# Given material:
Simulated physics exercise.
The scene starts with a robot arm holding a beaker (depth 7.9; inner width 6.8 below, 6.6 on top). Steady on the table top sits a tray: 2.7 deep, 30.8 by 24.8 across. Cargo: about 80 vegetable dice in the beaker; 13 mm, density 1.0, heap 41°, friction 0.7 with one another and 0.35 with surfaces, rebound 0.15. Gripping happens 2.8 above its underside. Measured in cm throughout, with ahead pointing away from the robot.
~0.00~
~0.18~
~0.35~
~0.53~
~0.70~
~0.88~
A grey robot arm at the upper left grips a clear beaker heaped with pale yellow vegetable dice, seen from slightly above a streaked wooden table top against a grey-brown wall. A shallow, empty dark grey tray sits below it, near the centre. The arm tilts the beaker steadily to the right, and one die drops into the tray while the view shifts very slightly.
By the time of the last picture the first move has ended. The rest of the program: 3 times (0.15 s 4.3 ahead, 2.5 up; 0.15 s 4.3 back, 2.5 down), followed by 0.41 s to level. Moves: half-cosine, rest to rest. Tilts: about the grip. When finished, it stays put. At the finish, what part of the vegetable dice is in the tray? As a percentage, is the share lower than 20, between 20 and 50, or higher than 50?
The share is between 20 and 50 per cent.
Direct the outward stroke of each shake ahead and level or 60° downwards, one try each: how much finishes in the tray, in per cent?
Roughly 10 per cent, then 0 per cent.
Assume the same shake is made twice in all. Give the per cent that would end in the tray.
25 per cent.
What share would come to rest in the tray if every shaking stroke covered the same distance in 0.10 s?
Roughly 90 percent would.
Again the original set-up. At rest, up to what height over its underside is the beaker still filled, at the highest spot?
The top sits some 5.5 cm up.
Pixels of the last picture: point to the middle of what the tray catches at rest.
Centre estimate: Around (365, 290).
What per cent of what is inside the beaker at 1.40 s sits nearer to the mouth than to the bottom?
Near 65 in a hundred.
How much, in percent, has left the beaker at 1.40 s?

# Short exercise:
Please set down all the data word for word.

# Task answer:
Simulated physics exercise.
The scene starts with a robot arm holding a beaker (depth 7.9; inner width 6.8 below, 6.6 on top). Steady on the table top sits a tray: 2.7 deep, 30.8 by 24.8 across. Cargo: about 80 vegetable dice in the beaker; 13 mm, density 1.0, heap 41°, friction 0.7 with one another and 0.35 with surfaces, rebound 0.15. Gripping happens 2.8 above its underside. Measured in cm throughout, with ahead pointing away from the robot.
~0.00~
~0.18~
~0.35~
~0.53~
~0.70~
~0.88~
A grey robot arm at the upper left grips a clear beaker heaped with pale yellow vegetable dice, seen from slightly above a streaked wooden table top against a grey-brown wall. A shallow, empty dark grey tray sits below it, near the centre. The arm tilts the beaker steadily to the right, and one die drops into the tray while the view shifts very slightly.
By the time of the last picture the first move has ended. The rest of the program: 3 times (0.15 s 4.3 ahead, 2.5 up; 0.15 s 4.3 back, 2.5 down), followed by 0.41 s to level. Moves: half-cosine, rest to rest. Tilts: about the grip. When finished, it stays put. At the finish, what part of the vegetable dice is in the tray? As a percentage, is the share lower than 20, between 20 and 50, or higher than 50?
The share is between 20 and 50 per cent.
Direct the outward stroke of each shake ahead and level or 60° downwards, one try each: how much finishes in the tray, in per cent?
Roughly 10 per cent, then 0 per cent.
Assume the same shake is made twice in all. Give the per cent that would end in the tray.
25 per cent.
What share would come to rest in the tray if every shaking stroke covered the same distance in 0.10 s?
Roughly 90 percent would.
Again the original set-up. At rest, up to what height over its underside is the beaker still filled, at the highest spot?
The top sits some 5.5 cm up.
Pixels of the last picture: point to the middle of what the tray catches at rest.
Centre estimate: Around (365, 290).
What per cent of what is inside the beaker at 1.40 s sits nearer to the mouth than to the bottom?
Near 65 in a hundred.
How much, in percent, has left the beaker at 1.40 s?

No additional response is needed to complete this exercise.